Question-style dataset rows

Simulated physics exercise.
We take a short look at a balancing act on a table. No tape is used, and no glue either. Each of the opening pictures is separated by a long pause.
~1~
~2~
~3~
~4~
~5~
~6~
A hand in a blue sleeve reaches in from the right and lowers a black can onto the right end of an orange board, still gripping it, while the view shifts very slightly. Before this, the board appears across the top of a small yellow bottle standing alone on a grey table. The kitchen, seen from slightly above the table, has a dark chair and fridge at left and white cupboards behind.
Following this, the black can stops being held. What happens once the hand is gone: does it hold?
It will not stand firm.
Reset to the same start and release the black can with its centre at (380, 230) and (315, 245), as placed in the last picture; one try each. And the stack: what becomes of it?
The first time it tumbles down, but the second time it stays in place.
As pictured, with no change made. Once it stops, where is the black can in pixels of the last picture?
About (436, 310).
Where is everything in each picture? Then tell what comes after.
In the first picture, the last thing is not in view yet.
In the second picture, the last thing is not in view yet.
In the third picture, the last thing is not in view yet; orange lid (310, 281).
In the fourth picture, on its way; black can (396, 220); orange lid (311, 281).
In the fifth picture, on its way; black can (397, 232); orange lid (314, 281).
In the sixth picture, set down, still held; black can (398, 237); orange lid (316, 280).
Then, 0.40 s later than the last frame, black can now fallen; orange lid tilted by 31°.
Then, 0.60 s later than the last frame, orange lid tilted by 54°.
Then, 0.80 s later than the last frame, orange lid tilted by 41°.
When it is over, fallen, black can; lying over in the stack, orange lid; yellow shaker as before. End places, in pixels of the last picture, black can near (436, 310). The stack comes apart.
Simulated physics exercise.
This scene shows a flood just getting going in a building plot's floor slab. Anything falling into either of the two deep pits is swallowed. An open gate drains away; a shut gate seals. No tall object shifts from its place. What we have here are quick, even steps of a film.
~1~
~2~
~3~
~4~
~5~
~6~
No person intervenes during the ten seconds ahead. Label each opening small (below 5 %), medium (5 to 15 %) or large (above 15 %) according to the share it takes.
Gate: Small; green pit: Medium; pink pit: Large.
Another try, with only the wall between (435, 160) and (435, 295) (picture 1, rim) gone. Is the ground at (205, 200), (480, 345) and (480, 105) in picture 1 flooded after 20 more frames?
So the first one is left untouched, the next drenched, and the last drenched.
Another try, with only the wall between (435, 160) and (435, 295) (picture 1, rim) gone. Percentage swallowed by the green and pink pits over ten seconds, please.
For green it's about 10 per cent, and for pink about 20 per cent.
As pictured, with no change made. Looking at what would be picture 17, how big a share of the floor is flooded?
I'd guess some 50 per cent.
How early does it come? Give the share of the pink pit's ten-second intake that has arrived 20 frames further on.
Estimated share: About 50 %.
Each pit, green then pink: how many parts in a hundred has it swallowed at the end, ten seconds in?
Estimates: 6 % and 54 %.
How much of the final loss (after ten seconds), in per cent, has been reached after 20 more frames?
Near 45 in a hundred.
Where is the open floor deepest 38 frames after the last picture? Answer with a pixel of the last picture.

** CHALLENGE **
All of the entries should be written out again exactly.

** TASK SOLUTION **
Simulated physics exercise.
We take a short look at a balancing act on a table. No tape is used, and no glue either. Each of the opening pictures is separated by a long pause.
~1~
~2~
~3~
~4~
~5~
~6~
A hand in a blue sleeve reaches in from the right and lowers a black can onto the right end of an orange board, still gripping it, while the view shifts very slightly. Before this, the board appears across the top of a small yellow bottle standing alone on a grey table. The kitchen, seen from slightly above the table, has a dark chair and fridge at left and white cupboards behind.
Following this, the black can stops being held. What happens once the hand is gone: does it hold?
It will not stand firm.
Reset to the same start and release the black can with its centre at (380, 230) and (315, 245), as placed in the last picture; one try each. And the stack: what becomes of it?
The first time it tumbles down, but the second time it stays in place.
As pictured, with no change made. Once it stops, where is the black can in pixels of the last picture?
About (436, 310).
Where is everything in each picture? Then tell what comes after.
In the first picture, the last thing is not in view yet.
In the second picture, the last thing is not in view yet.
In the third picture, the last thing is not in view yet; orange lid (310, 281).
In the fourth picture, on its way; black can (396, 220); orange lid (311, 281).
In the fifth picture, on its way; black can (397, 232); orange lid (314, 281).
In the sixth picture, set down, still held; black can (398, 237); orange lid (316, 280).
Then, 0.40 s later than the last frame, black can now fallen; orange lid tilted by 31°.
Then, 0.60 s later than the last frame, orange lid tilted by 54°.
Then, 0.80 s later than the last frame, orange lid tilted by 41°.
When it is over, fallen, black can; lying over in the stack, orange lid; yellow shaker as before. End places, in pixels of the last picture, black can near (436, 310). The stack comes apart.
Simulated physics exercise.
This scene shows a flood just getting going in a building plot's floor slab. Anything falling into either of the two deep pits is swallowed. An open gate drains away; a shut gate seals. No tall object shifts from its place. What we have here are quick, even steps of a film.
~1~
~2~
~3~
~4~
~5~
~6~
No person intervenes during the ten seconds ahead. Label each opening small (below 5 %), medium (5 to 15 %) or large (above 15 %) according to the share it takes.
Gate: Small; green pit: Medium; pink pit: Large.
Another try, with only the wall between (435, 160) and (435, 295) (picture 1, rim) gone. Is the ground at (205, 200), (480, 345) and (480, 105) in picture 1 flooded after 20 more frames?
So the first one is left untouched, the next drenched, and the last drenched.
Another try, with only the wall between (435, 160) and (435, 295) (picture 1, rim) gone. Percentage swallowed by the green and pink pits over ten seconds, please.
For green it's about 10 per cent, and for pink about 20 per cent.
As pictured, with no change made. Looking at what would be picture 17, how big a share of the floor is flooded?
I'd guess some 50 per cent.
How early does it come? Give the share of the pink pit's ten-second intake that has arrived 20 frames further on.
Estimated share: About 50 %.
Each pit, green then pink: how many parts in a hundred has it swallowed at the end, ten seconds in?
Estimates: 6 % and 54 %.
How much of the final loss (after ten seconds), in per cent, has been reached after 20 more frames?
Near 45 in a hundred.
Where is the open floor deepest 38 frames after the last picture? Answer with a pixel of the last picture.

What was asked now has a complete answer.